### Directions
Reproduce verbatim the final portion of the material below, from the line containing "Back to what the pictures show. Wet" through its last line, and nothing else.

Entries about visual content
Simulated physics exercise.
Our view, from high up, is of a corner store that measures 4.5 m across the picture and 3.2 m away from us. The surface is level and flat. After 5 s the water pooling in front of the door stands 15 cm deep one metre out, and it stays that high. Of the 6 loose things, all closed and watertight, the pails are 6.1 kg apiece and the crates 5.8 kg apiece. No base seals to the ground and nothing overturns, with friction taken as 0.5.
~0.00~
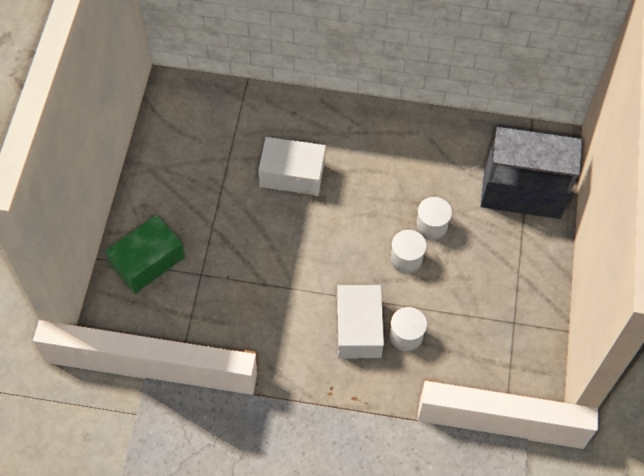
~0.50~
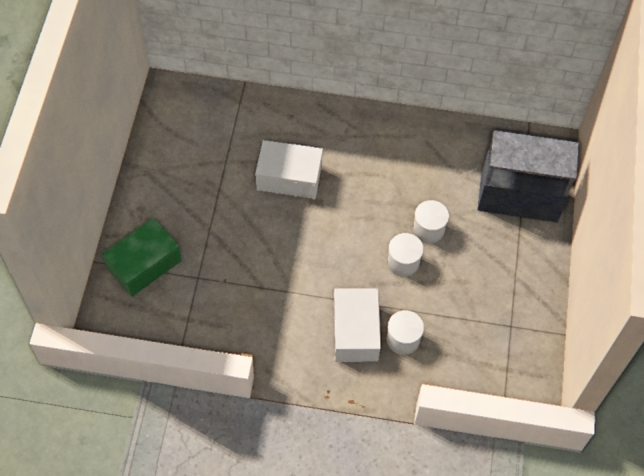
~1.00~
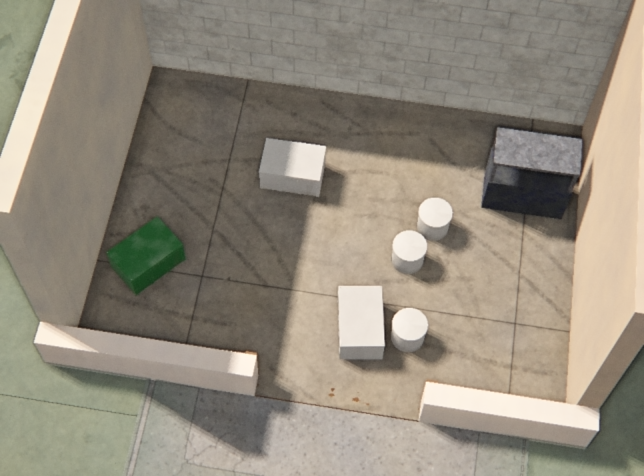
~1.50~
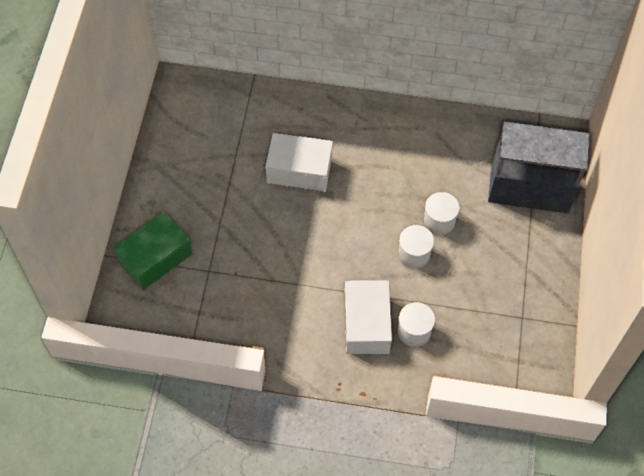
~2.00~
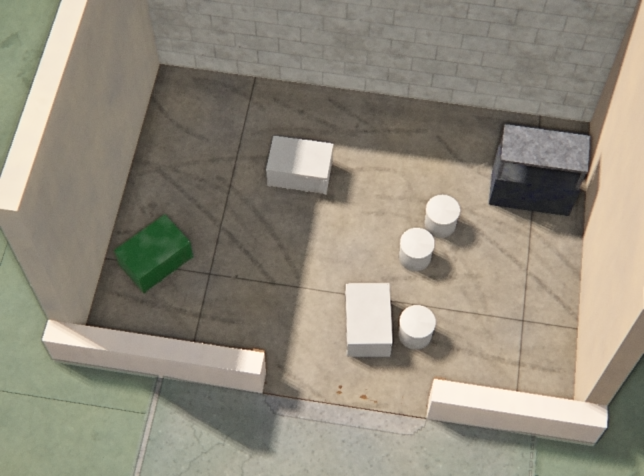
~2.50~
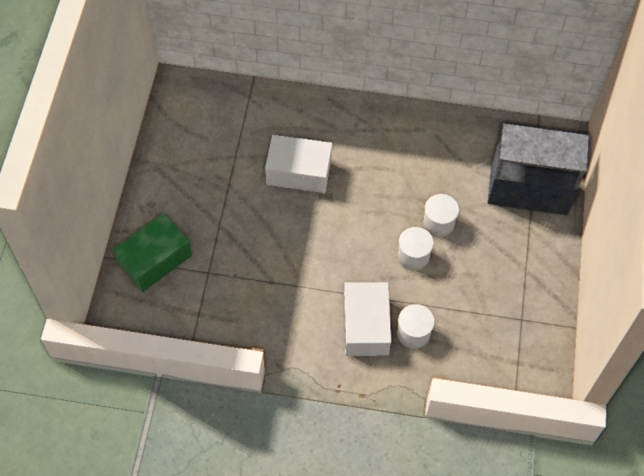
A corner store with a stained floor, a pale brick back wall and tan side walls is seen from high above, with low white walls either side of its front opening. A green crate sits at left, white crates and three white pails stand toward the middle, and a dark counter is at right. Nothing inside moves; the view jitters slightly while green-tinted water spreads over the ground outside, reaching the doorway.
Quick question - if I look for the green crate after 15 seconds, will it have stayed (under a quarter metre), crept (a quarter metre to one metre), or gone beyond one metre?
Gone beyond one metre.
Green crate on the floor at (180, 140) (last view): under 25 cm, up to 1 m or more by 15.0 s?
Here it heads a good way off.
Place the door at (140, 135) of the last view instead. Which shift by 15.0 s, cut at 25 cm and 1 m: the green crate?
In that case the green crate shifts a modest distance.
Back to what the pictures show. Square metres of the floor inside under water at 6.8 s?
About 11.5 m2.
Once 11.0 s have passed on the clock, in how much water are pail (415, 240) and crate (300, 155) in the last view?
I'd put it at 6 cm and 6 cm respectively.
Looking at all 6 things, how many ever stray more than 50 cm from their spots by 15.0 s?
It adds up to 6.
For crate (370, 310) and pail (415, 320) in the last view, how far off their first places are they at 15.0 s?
200 cm and 100 cm respectively.
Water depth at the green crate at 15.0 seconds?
Close to 9 centimetres.
After 3.5 s the green crate is near (151, 245), 0.0 m from its start, aground; 0 afloat.
After 6.8 s the green crate is near (151, 245), 0.0 m from its start, aground; 1 afloat.
After 11.0 s the green crate is near (172, 295), 0.6 m from its start, afloat; 3 afloat.
After 15.0 s the green crate is near (263, 129), 1.6 m from its start, afloat; 5 afloat.
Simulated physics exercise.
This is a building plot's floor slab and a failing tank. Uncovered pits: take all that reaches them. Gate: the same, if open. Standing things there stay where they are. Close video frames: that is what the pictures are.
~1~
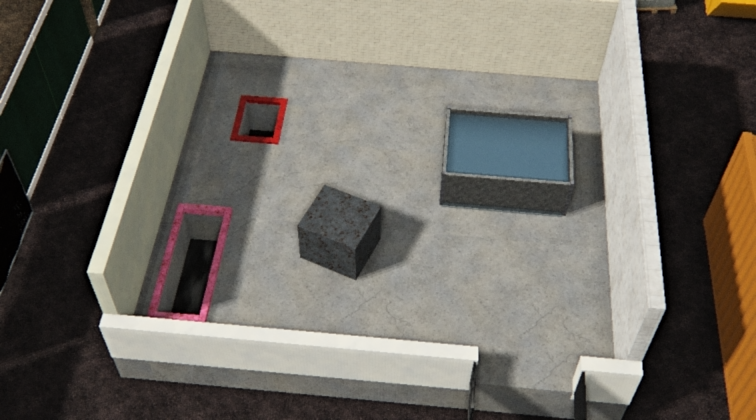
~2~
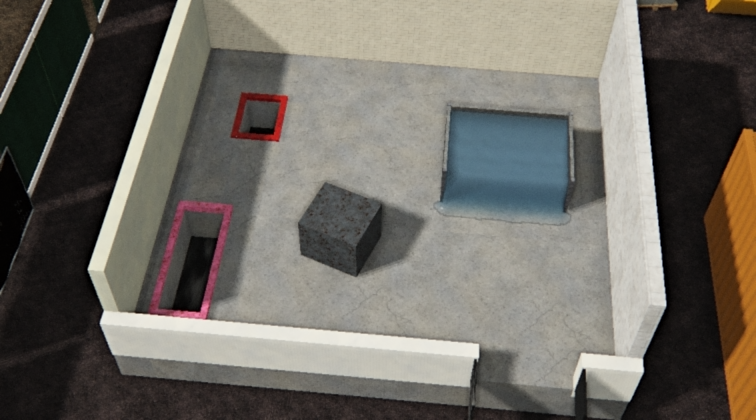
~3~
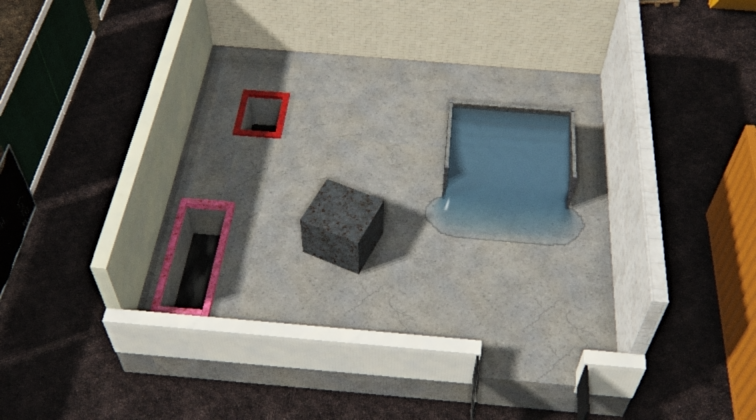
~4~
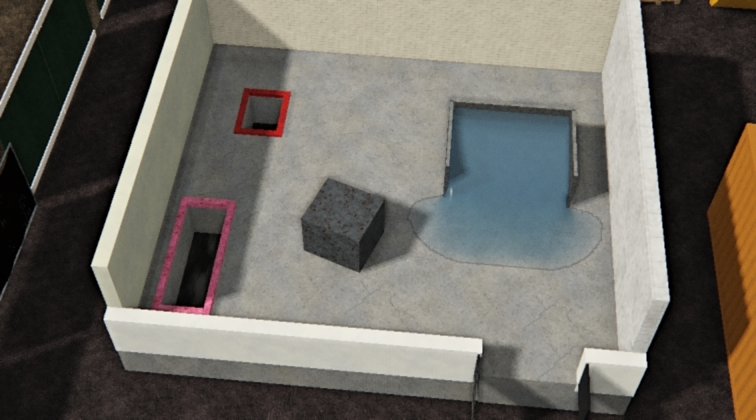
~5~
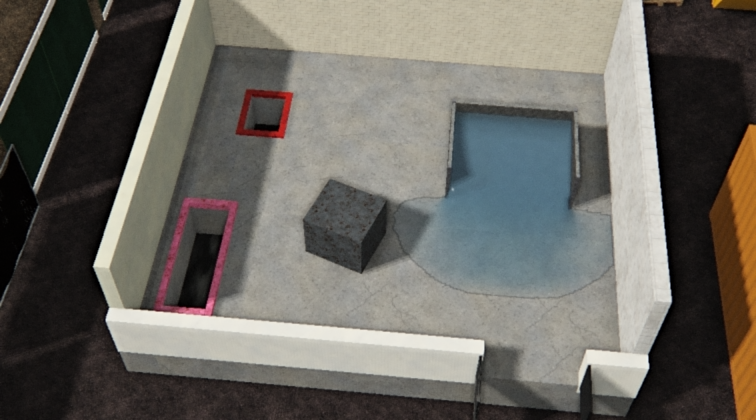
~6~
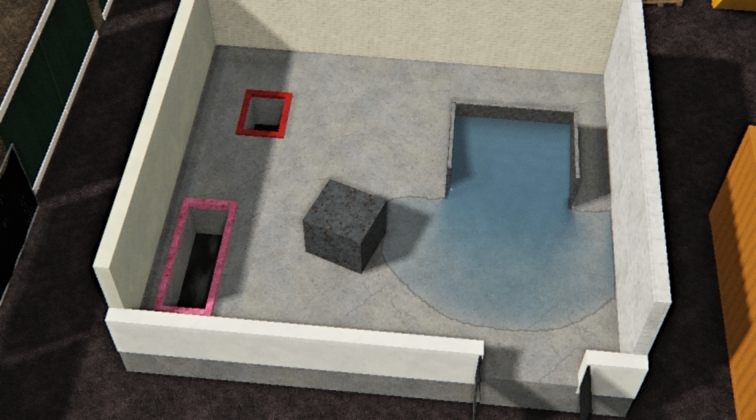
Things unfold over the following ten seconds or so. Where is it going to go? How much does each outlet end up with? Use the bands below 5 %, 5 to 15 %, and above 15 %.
Once it settles, the gate ends up with above 15 %, the red pit ends up with below 5 %, the pink pit ends up with below 5 %.
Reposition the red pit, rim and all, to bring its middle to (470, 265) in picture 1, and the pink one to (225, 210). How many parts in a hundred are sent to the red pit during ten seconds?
Share, red pit, approx.: 25 in a hundred.
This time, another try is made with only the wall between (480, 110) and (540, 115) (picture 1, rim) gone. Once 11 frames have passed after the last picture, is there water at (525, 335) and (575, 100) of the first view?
In order: Spared and swamped.
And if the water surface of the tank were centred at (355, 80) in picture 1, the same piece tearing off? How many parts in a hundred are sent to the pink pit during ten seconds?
Pink: 10 %.
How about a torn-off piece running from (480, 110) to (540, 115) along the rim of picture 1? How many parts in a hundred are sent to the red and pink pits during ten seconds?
Red 6 %, pink 0 %.
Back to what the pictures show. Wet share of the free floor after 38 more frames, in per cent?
Roughly 55 %.
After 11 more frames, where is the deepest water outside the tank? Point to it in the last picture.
Deepest point: About (615, 376).
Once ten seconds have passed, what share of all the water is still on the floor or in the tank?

### Written response
Back to what the pictures show. Wet share of the free floor after 38 more frames, in per cent?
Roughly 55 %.
After 11 more frames, where is the deepest water outside the tank? Point to it in the last picture.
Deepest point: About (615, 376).
Once ten seconds have passed, what share of all the water is still on the floor or in the tank?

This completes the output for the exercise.